--- start of AVAILABLE DATA ---

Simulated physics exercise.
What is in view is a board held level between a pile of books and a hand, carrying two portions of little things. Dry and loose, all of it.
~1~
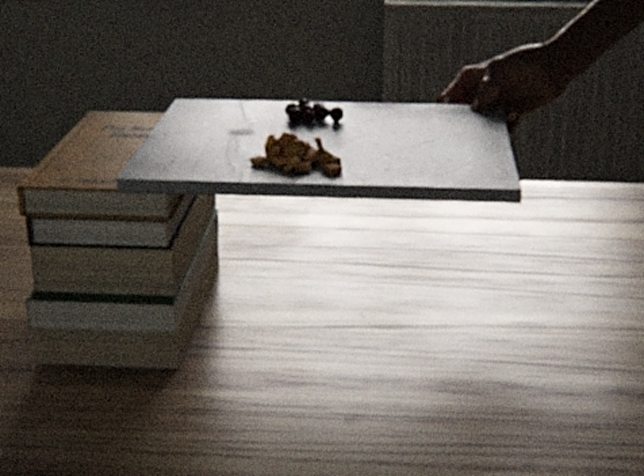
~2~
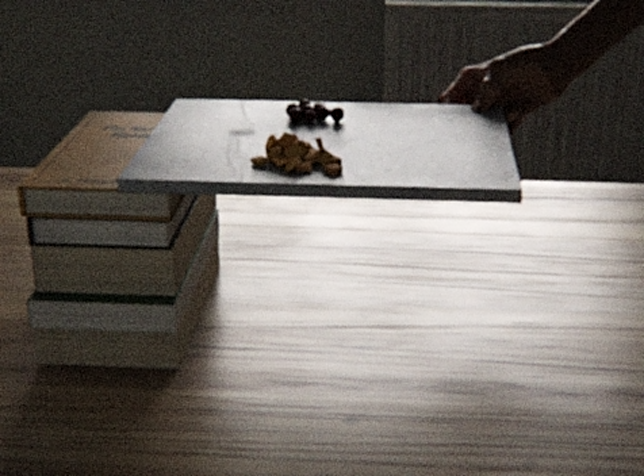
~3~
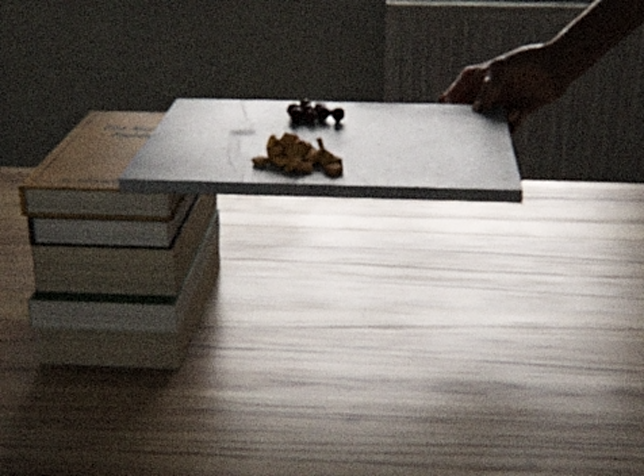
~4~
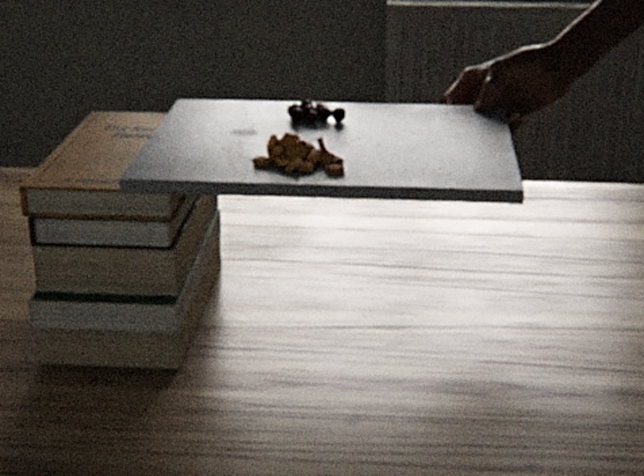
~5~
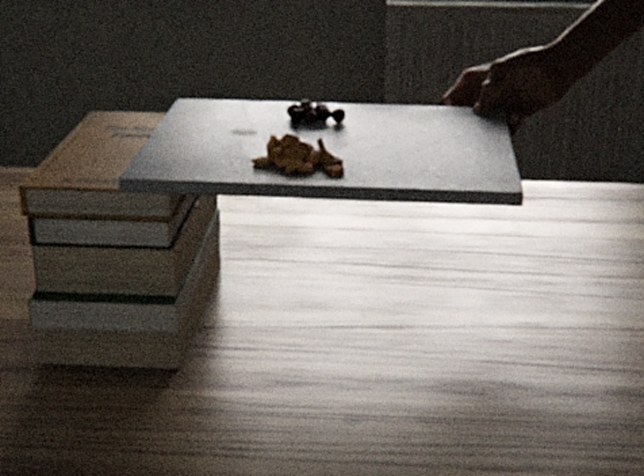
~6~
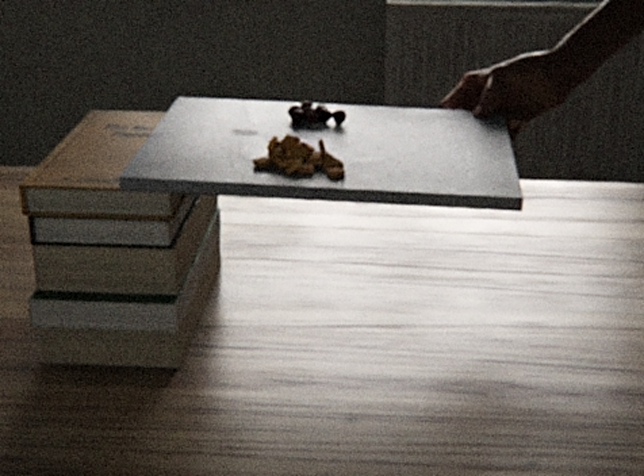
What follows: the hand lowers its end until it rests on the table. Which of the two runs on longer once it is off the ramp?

--- end of AVAILABLE DATA ---

* [WRITTEN PROBLEM]
Copy all lines from the data that hold the word "hand".

* [OUTPUT]
What is in view is a board held level between a pile of books and a hand, carrying two portions of little things. Dry and loose, all of it.
What follows: the hand lowers its end until it rests on the table. Which of the two runs on longer once it is off the ramp?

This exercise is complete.